> **Listing**
----

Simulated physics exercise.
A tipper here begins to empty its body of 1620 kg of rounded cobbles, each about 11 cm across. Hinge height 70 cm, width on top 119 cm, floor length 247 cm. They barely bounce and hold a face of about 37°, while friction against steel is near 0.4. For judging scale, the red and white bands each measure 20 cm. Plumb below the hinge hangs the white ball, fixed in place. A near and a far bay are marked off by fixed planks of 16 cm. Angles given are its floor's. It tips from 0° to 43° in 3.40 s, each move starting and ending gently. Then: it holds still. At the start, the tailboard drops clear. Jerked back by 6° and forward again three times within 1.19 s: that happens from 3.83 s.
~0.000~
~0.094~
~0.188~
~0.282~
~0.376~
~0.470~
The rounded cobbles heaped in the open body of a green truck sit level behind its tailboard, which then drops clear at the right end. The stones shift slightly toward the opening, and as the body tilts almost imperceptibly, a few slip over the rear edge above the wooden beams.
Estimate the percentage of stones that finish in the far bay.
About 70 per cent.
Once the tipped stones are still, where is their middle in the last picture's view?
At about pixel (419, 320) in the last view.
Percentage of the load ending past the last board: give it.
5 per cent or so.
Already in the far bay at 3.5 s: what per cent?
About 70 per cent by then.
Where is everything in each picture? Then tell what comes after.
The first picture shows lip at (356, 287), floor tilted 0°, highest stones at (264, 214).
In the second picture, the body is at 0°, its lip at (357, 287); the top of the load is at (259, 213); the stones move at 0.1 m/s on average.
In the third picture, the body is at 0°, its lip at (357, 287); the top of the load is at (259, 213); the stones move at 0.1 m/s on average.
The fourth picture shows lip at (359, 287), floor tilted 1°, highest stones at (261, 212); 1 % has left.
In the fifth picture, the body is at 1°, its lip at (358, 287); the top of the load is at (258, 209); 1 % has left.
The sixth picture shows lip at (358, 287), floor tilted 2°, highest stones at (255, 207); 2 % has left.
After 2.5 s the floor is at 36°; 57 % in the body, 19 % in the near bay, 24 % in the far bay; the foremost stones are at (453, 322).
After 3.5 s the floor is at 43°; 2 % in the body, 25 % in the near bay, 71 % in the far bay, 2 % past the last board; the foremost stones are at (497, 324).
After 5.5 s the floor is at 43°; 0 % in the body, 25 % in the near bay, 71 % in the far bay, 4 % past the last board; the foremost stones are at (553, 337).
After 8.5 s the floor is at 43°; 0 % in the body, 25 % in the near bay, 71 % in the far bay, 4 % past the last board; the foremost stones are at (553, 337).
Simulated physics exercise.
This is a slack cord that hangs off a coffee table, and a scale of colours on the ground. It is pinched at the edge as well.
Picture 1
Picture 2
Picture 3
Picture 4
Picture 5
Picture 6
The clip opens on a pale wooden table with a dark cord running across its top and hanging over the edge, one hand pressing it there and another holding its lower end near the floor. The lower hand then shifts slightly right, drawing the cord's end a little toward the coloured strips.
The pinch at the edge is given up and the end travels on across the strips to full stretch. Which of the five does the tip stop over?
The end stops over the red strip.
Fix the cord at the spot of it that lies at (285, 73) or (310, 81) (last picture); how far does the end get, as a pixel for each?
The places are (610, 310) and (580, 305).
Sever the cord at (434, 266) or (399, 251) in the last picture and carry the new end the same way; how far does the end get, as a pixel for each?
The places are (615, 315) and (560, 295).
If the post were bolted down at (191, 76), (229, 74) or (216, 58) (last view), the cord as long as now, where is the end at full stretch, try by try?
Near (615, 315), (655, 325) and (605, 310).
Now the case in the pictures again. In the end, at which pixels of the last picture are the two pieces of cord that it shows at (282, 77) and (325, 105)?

----

> **What you have to do**
Exactly reproduce every line found in the records.

> **Exercise solution**
Simulated physics exercise.
A tipper here begins to empty its body of 1620 kg of rounded cobbles, each about 11 cm across. Hinge height 70 cm, width on top 119 cm, floor length 247 cm. They barely bounce and hold a face of about 37°, while friction against steel is near 0.4. For judging scale, the red and white bands each measure 20 cm. Plumb below the hinge hangs the white ball, fixed in place. A near and a far bay are marked off by fixed planks of 16 cm. Angles given are its floor's. It tips from 0° to 43° in 3.40 s, each move starting and ending gently. Then: it holds still. At the start, the tailboard drops clear. Jerked back by 6° and forward again three times within 1.19 s: that happens from 3.83 s.
~0.000~
~0.094~
~0.188~
~0.282~
~0.376~
~0.470~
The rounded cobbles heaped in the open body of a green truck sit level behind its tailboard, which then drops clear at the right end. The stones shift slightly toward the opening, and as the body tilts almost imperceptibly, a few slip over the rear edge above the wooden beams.
Estimate the percentage of stones that finish in the far bay.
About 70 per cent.
Once the tipped stones are still, where is their middle in the last picture's view?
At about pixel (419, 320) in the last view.
Percentage of the load ending past the last board: give it.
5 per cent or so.
Already in the far bay at 3.5 s: what per cent?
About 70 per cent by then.
Where is everything in each picture? Then tell what comes after.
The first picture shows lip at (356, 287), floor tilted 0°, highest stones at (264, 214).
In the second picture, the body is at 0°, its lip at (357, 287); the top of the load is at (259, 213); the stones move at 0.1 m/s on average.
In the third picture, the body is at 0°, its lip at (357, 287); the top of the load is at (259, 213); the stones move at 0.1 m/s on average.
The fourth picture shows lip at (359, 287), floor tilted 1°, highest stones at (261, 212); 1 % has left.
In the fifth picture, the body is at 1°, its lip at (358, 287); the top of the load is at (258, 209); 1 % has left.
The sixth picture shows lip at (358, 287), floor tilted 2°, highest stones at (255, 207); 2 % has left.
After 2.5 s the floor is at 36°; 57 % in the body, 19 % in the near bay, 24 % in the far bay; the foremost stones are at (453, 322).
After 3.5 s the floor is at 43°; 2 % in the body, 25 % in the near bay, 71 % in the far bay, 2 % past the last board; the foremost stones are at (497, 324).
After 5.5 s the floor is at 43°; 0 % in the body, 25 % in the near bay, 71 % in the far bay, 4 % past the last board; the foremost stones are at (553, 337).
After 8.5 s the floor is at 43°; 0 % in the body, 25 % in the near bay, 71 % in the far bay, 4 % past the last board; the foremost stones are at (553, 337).
Simulated physics exercise.
This is a slack cord that hangs off a coffee table, and a scale of colours on the ground. It is pinched at the edge as well.
Picture 1
Picture 2
Picture 3
Picture 4
Picture 5
Picture 6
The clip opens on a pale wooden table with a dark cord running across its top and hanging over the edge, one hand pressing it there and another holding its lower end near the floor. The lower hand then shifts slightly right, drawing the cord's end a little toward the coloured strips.
The pinch at the edge is given up and the end travels on across the strips to full stretch. Which of the five does the tip stop over?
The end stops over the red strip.
Fix the cord at the spot of it that lies at (285, 73) or (310, 81) (last picture); how far does the end get, as a pixel for each?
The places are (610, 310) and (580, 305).
Sever the cord at (434, 266) or (399, 251) in the last picture and carry the new end the same way; how far does the end get, as a pixel for each?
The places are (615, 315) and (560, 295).
If the post were bolted down at (191, 76), (229, 74) or (216, 58) (last view), the cord as long as now, where is the end at full stretch, try by try?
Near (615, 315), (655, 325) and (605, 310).
Now the case in the pictures again. In the end, at which pixels of the last picture are the two pieces of cord that it shows at (282, 77) and (325, 105)?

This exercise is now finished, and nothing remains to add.